▶ WORK REQUIRED: The listing below must be repeated word for word, with its images excluded.

▶ MATERIAL PROVIDED:

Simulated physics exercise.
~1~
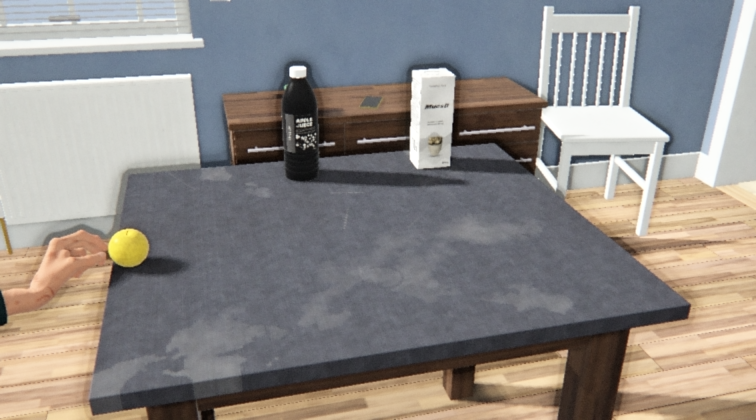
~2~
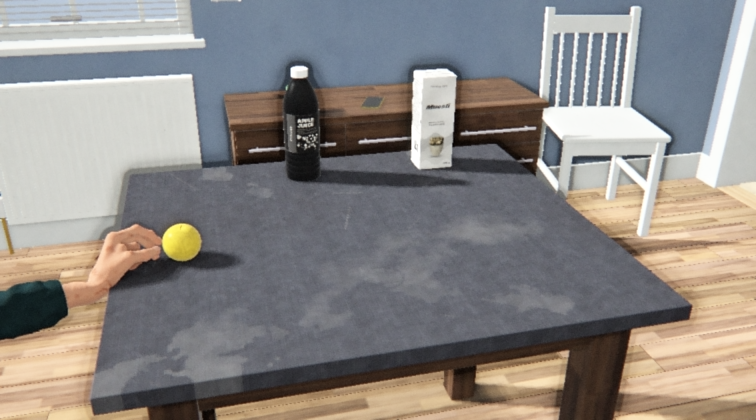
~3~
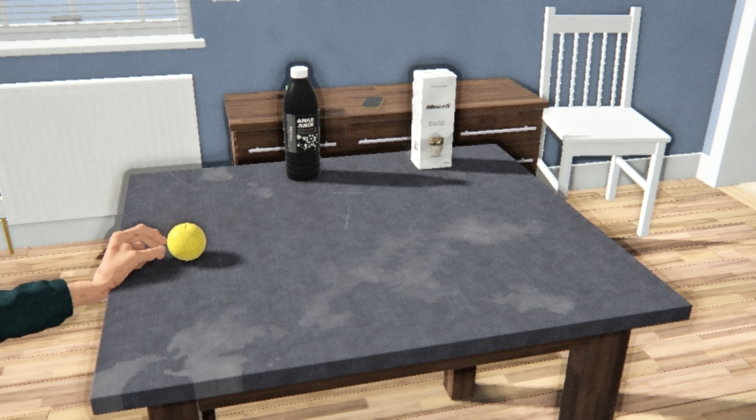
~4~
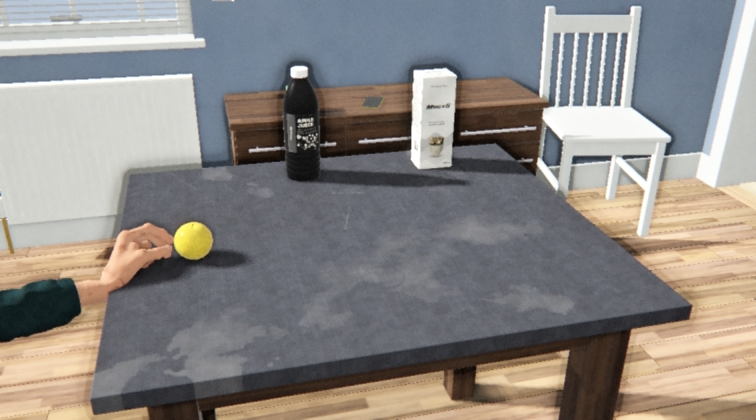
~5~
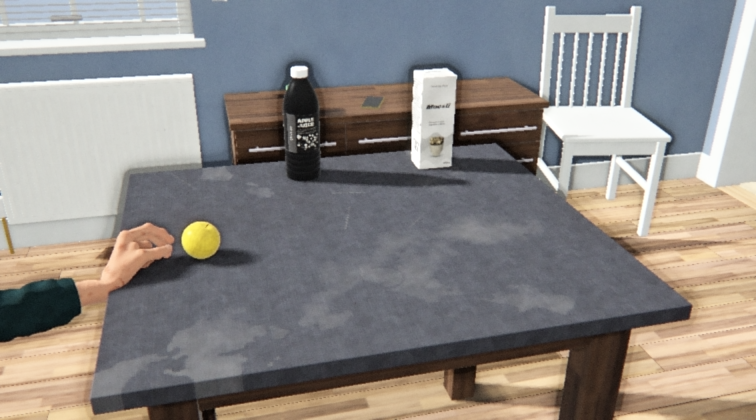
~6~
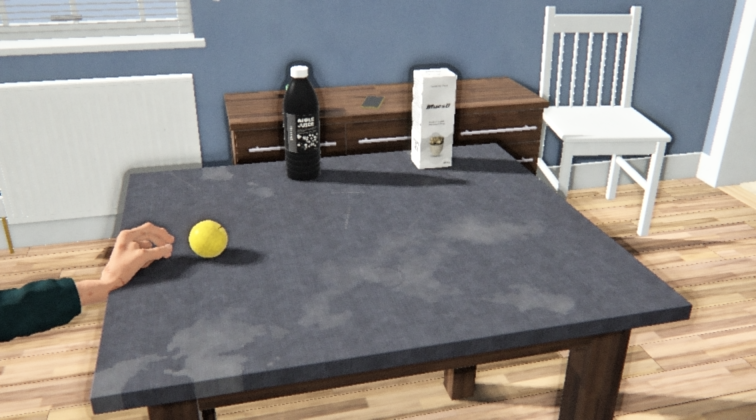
A hand reached in from the left and pushed a yellow apple a short way right across the dark table, then stayed still as it rolled slowly on, near a black bottle and white carton.
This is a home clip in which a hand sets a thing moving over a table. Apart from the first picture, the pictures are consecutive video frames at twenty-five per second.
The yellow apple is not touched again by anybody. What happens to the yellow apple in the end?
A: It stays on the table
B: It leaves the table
Answer: A.
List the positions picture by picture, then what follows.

▶ TASK SOLUTION:
Simulated physics exercise.
~1~
~2~
~3~
~4~
~5~
~6~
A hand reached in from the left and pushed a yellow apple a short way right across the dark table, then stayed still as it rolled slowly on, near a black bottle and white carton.
This is a home clip in which a hand sets a thing moving over a table. Apart from the first picture, the pictures are consecutive video frames at twenty-five per second.
The yellow apple is not touched again by anybody. What happens to the yellow apple in the end?
A: It stays on the table
B: It leaves the table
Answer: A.
List the positions picture by picture, then what follows.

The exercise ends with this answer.